▶ _Work to do_: Wherever the word "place" appears in a line, copy that line.

▶ _Data records_:
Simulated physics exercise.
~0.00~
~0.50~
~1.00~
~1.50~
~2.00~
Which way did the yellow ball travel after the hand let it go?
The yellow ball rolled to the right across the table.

* * *

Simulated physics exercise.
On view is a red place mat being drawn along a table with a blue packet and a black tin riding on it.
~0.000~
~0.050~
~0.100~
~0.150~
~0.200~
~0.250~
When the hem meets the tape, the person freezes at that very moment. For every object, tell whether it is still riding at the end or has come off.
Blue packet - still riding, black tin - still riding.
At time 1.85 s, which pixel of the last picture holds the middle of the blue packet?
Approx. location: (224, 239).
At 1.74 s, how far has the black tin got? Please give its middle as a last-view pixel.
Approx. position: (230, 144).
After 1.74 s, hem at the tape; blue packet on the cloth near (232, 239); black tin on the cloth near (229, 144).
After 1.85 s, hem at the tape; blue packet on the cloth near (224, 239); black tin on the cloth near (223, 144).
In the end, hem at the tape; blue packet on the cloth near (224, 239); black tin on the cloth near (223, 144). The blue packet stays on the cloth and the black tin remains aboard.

--

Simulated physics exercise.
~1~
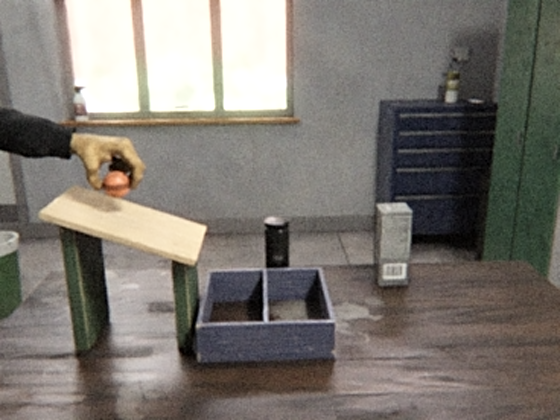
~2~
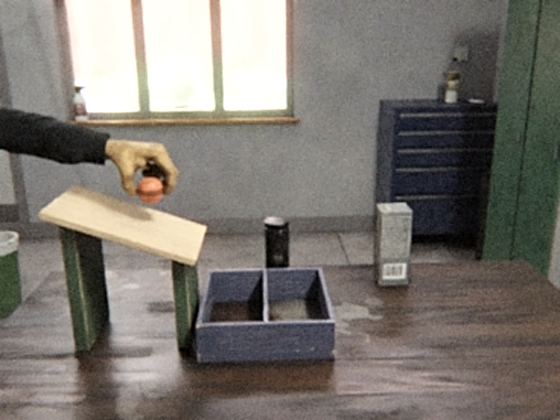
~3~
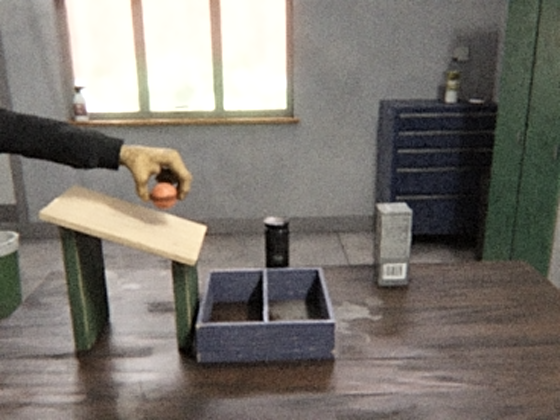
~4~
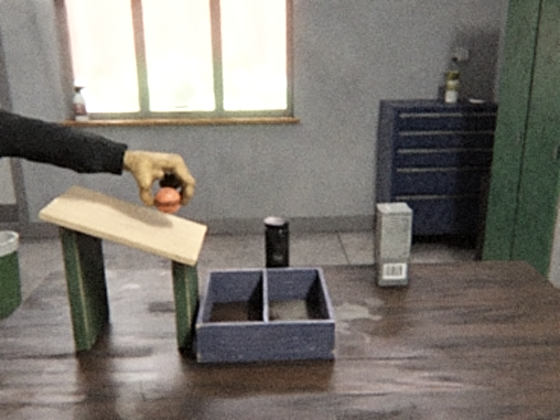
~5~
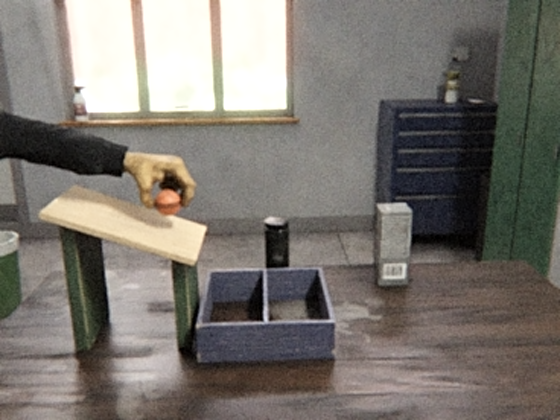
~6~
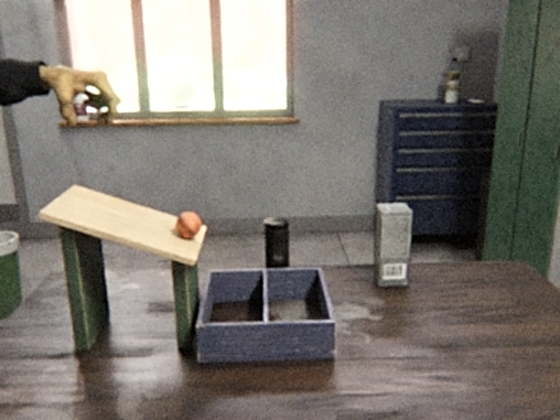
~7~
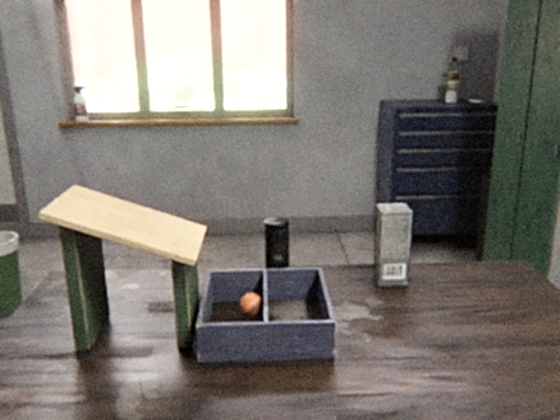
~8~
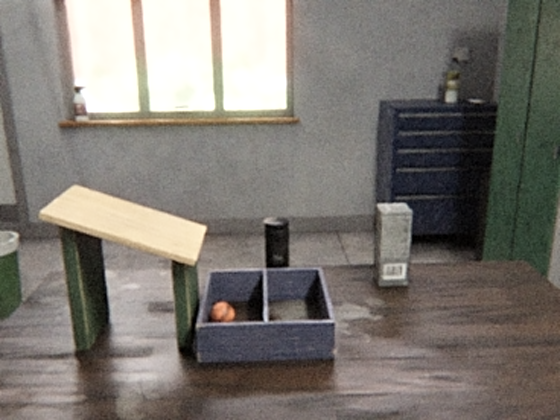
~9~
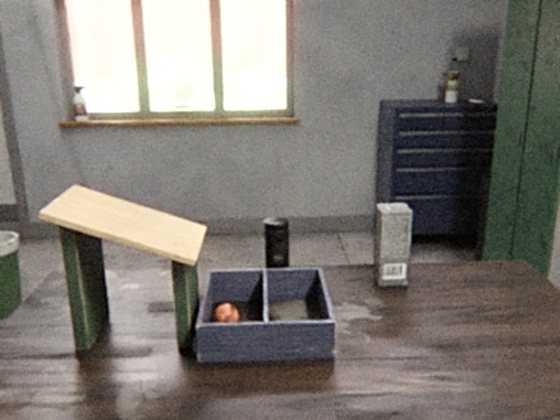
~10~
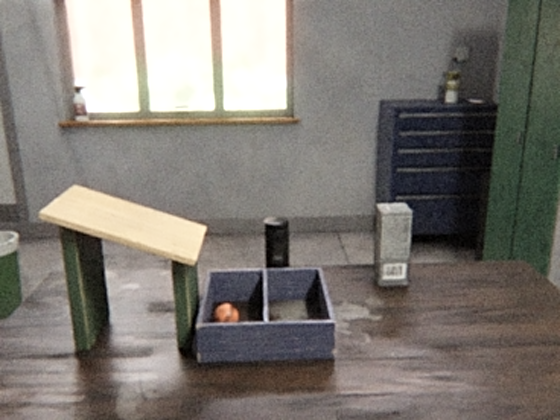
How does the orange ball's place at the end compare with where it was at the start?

▶ _Response to the task_:
On view is a red place mat being drawn along a table with a blue packet and a black tin riding on it.
How does the orange ball's place at the end compare with where it was at the start?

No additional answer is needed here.